>> Start

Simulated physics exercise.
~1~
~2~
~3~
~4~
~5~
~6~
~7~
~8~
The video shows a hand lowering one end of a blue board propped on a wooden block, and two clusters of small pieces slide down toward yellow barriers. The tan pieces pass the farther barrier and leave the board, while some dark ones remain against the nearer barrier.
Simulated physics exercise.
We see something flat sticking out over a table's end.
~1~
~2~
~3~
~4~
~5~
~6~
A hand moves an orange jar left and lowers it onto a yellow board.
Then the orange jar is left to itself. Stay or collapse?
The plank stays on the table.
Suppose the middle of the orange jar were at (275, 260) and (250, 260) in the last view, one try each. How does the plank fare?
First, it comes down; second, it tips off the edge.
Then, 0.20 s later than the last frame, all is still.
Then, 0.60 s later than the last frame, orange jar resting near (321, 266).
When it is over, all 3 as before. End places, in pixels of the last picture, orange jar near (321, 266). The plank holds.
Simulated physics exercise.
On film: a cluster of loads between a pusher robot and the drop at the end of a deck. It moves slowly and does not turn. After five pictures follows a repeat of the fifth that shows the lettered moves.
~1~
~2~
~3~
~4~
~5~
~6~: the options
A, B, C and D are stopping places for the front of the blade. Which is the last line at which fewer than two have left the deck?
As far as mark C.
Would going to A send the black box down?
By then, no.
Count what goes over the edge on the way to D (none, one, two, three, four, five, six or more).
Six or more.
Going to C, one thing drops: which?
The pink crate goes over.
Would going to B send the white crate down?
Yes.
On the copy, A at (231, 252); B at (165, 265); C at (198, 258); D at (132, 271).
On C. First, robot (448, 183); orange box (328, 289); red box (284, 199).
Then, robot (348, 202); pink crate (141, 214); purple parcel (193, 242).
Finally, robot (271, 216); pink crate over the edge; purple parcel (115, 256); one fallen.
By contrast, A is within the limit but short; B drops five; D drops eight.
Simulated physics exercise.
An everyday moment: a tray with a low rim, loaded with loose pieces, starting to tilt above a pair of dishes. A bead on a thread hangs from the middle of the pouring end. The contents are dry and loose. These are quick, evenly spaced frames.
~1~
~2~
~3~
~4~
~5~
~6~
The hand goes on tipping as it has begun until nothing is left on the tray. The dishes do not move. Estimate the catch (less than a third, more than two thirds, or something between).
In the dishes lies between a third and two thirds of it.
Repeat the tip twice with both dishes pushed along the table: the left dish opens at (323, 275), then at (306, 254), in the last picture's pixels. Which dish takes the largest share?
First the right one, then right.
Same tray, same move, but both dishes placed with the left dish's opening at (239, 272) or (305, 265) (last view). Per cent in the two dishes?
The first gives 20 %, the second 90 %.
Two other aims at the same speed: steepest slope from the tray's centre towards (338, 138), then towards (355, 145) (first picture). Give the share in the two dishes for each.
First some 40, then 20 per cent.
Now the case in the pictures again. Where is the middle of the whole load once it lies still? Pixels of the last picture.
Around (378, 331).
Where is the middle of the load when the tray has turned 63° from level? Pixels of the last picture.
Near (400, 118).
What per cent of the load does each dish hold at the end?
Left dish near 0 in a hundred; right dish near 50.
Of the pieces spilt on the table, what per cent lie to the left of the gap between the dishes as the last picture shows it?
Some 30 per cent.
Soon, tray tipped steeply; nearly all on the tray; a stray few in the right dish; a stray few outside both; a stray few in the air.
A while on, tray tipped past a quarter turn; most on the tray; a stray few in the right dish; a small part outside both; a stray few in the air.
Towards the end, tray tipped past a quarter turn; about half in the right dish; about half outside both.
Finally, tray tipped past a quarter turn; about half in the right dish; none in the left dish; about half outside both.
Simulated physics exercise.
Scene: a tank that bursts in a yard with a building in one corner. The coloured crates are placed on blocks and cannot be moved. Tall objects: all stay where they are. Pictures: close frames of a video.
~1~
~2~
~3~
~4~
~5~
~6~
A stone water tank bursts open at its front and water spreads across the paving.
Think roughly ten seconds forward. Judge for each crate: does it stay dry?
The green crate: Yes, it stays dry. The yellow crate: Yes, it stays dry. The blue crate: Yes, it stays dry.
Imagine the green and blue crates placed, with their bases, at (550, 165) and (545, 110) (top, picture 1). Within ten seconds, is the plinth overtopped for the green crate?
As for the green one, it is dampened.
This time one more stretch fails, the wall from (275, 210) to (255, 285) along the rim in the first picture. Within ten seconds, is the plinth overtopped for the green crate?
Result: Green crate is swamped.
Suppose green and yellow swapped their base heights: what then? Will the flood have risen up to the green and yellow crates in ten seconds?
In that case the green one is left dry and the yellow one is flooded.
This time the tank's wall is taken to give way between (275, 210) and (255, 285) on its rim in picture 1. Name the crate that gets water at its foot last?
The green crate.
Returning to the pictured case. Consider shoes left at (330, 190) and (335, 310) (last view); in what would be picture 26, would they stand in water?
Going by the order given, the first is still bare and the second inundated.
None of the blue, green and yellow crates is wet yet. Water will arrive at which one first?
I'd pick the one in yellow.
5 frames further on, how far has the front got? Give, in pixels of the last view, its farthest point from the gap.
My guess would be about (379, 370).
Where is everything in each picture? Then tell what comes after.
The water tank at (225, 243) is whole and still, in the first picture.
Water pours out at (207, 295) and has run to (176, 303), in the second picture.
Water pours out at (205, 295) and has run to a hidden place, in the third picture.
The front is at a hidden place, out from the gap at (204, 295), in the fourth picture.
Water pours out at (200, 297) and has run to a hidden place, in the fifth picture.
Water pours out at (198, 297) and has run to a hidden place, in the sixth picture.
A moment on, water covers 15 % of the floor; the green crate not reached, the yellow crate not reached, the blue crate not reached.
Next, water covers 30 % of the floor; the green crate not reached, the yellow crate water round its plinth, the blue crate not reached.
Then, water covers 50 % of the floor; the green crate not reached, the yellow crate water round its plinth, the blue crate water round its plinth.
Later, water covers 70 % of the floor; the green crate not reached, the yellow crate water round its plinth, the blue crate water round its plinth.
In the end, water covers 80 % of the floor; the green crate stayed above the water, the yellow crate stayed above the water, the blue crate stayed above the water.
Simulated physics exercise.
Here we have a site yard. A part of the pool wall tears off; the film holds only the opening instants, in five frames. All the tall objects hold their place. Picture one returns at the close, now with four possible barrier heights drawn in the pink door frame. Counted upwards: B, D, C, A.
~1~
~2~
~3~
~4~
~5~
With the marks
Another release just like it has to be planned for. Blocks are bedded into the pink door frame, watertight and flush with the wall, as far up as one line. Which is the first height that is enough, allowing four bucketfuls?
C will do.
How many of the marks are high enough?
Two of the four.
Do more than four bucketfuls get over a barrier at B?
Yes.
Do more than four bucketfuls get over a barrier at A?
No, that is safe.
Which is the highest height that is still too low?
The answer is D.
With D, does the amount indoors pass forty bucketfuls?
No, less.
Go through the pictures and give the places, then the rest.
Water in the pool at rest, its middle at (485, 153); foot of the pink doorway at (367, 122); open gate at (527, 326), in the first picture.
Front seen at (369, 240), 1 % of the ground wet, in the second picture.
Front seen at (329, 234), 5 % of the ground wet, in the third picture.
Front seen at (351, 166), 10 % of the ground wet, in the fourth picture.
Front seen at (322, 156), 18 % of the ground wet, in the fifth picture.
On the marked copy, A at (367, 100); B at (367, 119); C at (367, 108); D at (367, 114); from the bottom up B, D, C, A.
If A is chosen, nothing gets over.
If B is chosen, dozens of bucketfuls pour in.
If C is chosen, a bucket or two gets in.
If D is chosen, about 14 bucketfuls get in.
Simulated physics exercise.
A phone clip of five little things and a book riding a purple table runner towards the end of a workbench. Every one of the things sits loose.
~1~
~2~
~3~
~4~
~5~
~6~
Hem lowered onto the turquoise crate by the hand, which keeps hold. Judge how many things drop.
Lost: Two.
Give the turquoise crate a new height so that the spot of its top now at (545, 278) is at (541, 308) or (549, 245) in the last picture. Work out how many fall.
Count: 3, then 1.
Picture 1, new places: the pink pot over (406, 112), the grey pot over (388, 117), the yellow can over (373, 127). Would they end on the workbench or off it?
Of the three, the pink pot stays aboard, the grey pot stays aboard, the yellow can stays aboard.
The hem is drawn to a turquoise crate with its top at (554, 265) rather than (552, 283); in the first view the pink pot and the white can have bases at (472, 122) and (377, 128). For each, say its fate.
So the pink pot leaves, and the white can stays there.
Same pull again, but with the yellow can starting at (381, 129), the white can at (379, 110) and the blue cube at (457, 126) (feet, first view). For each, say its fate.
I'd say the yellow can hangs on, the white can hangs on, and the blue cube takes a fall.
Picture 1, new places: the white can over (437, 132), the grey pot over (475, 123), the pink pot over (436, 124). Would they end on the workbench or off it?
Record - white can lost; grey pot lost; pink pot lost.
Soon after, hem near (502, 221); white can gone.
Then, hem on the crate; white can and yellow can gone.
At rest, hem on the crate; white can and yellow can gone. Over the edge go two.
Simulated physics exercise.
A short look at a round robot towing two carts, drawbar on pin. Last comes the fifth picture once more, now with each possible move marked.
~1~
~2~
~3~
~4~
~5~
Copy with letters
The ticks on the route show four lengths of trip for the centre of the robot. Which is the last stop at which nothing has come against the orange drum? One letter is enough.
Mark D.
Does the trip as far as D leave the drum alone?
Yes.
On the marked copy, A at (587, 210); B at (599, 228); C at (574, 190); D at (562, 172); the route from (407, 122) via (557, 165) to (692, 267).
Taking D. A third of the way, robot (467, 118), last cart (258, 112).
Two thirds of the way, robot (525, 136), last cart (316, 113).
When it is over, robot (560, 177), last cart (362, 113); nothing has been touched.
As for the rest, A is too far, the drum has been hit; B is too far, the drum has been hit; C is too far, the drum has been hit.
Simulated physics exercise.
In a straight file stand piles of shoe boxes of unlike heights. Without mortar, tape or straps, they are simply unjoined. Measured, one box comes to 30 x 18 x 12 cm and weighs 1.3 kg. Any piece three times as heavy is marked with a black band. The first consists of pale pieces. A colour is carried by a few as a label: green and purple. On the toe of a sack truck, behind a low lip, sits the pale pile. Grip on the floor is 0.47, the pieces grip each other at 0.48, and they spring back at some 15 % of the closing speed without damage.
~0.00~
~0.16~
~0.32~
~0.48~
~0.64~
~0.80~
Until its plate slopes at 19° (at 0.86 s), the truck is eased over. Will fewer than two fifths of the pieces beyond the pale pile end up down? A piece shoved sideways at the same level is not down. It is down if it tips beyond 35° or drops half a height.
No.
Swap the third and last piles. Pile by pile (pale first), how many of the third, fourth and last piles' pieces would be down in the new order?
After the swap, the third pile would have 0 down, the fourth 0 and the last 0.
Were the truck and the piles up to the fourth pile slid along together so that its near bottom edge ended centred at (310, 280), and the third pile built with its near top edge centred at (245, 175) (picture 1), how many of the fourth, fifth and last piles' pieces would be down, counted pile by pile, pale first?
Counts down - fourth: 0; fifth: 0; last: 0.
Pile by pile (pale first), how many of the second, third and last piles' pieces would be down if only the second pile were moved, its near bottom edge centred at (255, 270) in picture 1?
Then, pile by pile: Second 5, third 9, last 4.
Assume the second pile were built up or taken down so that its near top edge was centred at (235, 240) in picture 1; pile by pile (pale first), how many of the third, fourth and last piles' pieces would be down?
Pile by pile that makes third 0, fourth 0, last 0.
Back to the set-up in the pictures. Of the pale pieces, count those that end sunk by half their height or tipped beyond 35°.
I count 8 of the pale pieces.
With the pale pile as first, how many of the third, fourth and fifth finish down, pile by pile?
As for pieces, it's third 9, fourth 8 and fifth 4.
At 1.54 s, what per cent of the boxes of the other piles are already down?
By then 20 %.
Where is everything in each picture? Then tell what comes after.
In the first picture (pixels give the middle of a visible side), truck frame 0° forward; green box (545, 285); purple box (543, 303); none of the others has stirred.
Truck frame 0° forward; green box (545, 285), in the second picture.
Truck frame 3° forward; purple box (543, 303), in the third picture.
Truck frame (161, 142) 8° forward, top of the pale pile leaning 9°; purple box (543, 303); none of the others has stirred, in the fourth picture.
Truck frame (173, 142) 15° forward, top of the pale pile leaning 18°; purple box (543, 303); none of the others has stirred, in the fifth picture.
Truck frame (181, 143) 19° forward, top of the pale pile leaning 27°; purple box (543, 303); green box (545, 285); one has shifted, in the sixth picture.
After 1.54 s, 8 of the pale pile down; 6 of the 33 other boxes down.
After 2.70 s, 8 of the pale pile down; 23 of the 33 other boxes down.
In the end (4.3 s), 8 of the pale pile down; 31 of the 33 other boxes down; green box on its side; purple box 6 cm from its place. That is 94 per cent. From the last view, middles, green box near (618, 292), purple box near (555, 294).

>> End

- What you have to do -
For each line above that contains the word "loose", copy that line.

- Full answer -
An everyday moment: a tray with a low rim, loaded with loose pieces, starting to tilt above a pair of dishes. A bead on a thread hangs from the middle of the pouring end. The contents are dry and loose. These are quick, evenly spaced frames.
A phone clip of five little things and a book riding a purple table runner towards the end of a workbench. Every one of the things sits loose.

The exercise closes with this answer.